* OBJECTIVE:
Find the word "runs" in the data. Return every line where it appears.

Source records:
============

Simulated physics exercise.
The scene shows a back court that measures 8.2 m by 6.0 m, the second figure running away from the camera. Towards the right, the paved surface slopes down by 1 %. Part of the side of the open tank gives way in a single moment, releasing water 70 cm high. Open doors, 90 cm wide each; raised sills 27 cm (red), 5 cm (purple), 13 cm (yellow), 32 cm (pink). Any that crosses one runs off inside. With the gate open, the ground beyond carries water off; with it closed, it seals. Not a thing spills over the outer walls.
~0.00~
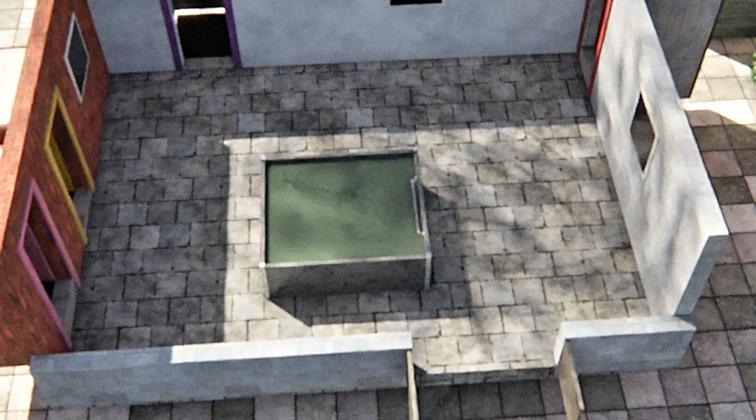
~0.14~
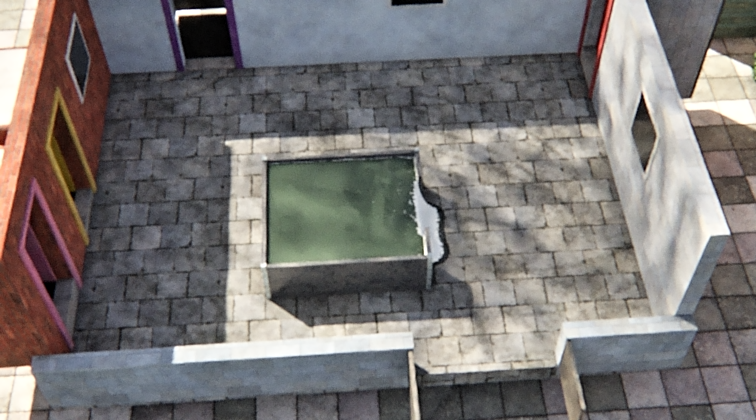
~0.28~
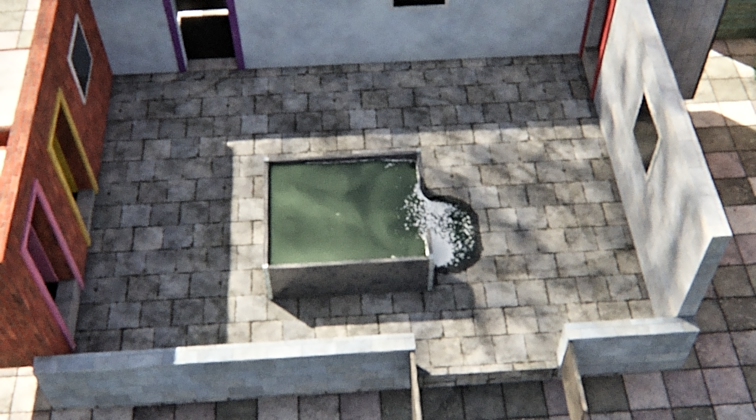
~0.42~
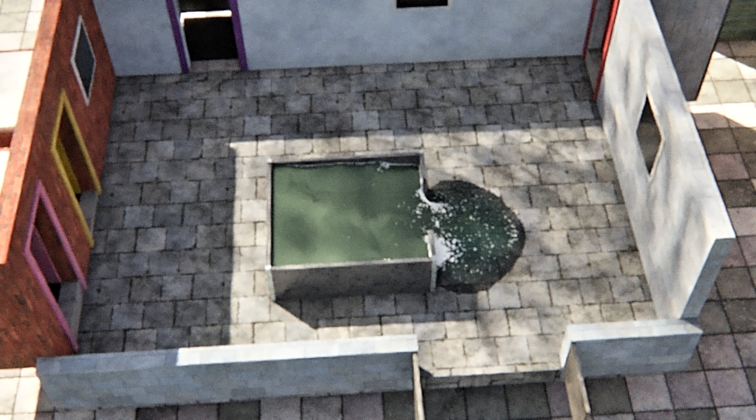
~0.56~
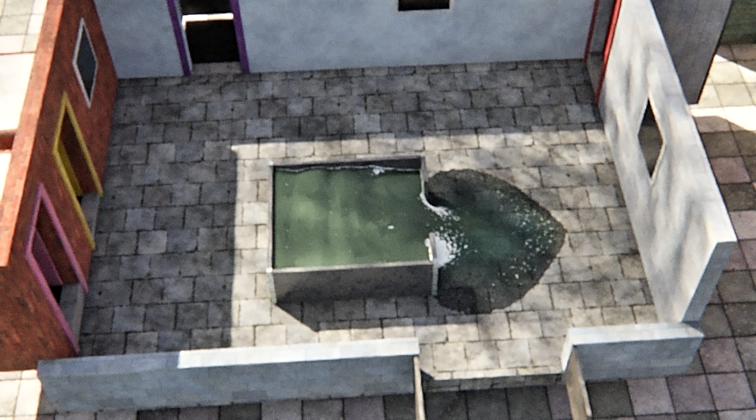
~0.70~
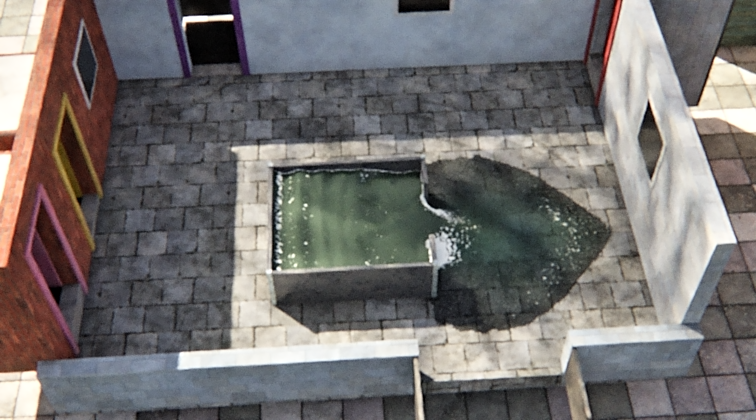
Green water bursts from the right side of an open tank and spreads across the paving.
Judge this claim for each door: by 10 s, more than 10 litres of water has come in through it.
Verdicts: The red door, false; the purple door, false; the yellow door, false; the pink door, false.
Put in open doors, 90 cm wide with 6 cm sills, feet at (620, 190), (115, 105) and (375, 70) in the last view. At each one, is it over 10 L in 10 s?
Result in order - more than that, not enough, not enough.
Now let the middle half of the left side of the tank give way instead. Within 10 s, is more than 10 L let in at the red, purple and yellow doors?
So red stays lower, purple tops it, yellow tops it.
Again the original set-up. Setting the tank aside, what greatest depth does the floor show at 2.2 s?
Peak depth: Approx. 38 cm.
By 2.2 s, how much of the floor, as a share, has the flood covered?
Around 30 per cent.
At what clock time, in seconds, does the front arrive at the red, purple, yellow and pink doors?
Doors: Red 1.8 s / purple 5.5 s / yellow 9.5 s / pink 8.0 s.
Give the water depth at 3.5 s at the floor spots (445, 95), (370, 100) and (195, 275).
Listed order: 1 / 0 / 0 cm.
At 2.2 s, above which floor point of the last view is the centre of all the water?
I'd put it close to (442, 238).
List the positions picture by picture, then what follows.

============

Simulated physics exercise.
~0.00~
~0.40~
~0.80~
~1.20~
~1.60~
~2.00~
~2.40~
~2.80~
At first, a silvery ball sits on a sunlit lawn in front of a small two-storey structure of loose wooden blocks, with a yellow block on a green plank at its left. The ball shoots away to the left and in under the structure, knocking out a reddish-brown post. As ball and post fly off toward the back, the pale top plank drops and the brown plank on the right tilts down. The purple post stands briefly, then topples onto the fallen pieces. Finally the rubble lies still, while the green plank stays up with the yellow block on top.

============

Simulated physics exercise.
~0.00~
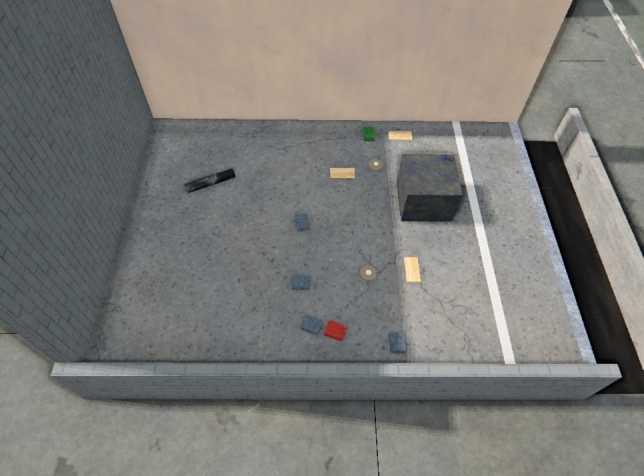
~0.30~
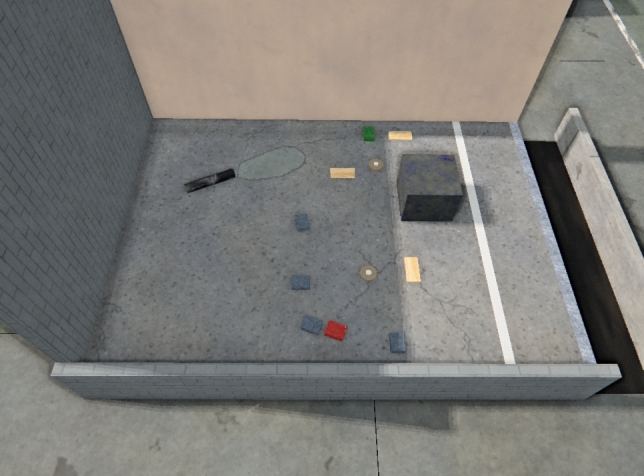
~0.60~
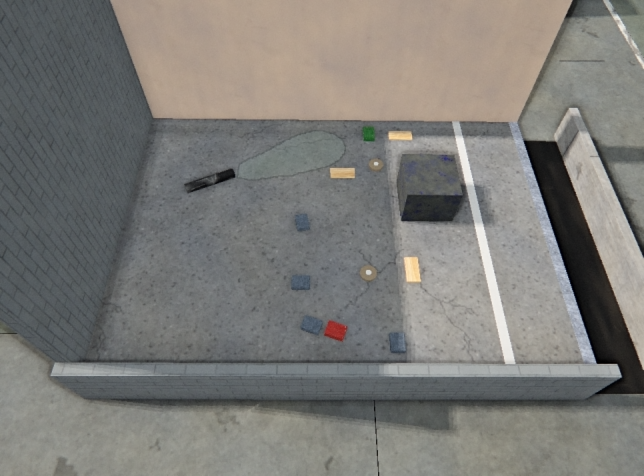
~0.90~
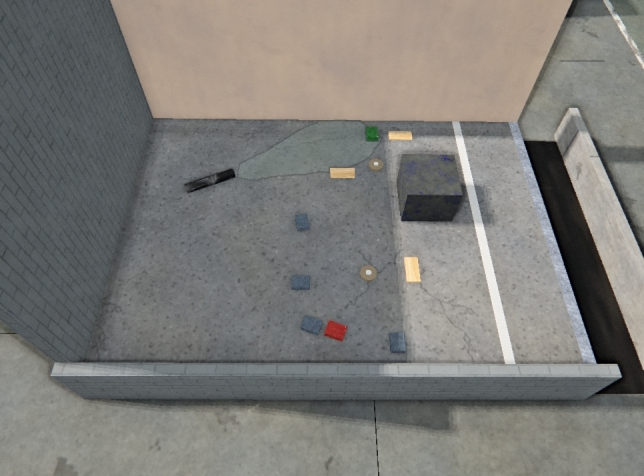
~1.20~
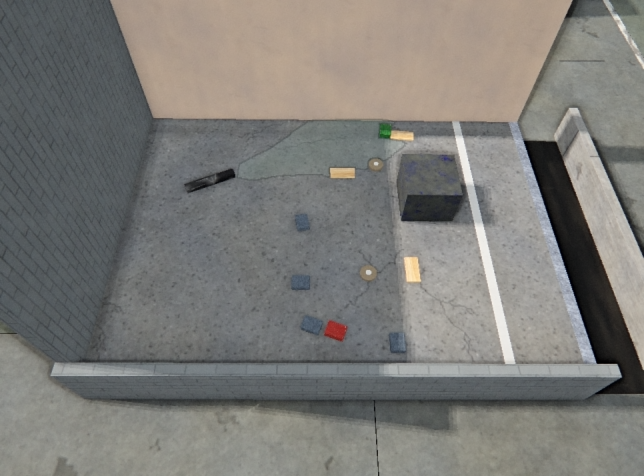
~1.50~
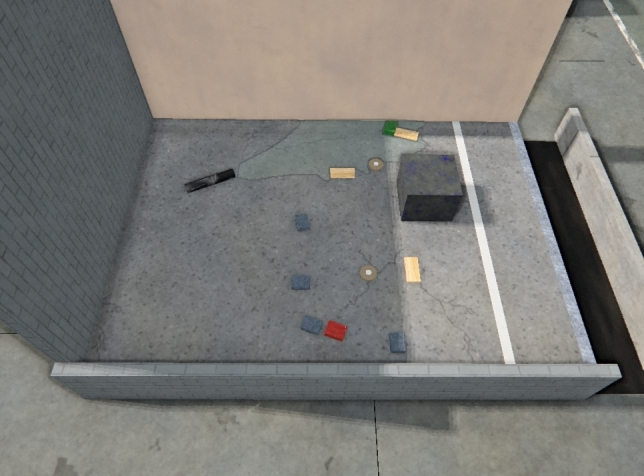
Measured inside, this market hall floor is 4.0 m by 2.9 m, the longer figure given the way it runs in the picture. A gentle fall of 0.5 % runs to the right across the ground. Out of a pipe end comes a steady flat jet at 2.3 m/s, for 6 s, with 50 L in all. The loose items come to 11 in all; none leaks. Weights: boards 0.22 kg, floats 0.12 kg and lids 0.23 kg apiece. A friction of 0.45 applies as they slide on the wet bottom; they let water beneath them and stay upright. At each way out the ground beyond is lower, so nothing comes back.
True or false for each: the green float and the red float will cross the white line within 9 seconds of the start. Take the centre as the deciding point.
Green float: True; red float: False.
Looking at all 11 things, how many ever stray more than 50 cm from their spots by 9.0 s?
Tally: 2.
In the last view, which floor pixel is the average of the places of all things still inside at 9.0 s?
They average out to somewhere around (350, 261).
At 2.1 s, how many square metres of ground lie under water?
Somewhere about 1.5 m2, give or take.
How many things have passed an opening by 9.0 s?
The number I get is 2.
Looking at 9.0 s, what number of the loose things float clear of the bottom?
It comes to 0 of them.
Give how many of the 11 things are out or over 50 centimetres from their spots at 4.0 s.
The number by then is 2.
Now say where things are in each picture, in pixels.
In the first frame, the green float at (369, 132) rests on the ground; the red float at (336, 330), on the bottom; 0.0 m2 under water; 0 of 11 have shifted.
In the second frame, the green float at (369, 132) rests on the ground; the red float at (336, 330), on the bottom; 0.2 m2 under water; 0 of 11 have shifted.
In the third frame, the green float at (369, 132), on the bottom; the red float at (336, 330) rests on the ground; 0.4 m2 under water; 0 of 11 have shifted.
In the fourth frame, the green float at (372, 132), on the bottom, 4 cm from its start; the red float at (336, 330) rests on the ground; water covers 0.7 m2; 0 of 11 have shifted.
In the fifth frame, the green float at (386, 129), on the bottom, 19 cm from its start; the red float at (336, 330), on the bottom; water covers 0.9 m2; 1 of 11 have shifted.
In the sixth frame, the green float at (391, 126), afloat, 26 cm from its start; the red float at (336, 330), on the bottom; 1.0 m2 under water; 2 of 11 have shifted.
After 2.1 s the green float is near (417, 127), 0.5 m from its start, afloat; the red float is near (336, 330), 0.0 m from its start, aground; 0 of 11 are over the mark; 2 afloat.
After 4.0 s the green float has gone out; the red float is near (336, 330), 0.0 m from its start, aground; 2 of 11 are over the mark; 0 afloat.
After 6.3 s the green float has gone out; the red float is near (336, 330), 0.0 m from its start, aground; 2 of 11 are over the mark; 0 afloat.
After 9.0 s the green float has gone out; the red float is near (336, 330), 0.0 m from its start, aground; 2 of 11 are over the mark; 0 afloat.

============

* SOLUTION FOR THIS PROBLEM:
The scene shows a back court that measures 8.2 m by 6.0 m, the second figure running away from the camera. Towards the right, the paved surface slopes down by 1 %. Part of the side of the open tank gives way in a single moment, releasing water 70 cm high. Open doors, 90 cm wide each; raised sills 27 cm (red), 5 cm (purple), 13 cm (yellow), 32 cm (pink). Any that crosses one runs off inside. With the gate open, the ground beyond carries water off; with it closed, it seals. Not a thing spills over the outer walls.
Measured inside, this market hall floor is 4.0 m by 2.9 m, the longer figure given the way it runs in the picture. A gentle fall of 0.5 % runs to the right across the ground. Out of a pipe end comes a steady flat jet at 2.3 m/s, for 6 s, with 50 L in all. The loose items come to 11 in all; none leaks. Weights: boards 0.22 kg, floats 0.12 kg and lids 0.23 kg apiece. A friction of 0.45 applies as they slide on the wet bottom; they let water beneath them and stay upright. At each way out the ground beyond is lower, so nothing comes back.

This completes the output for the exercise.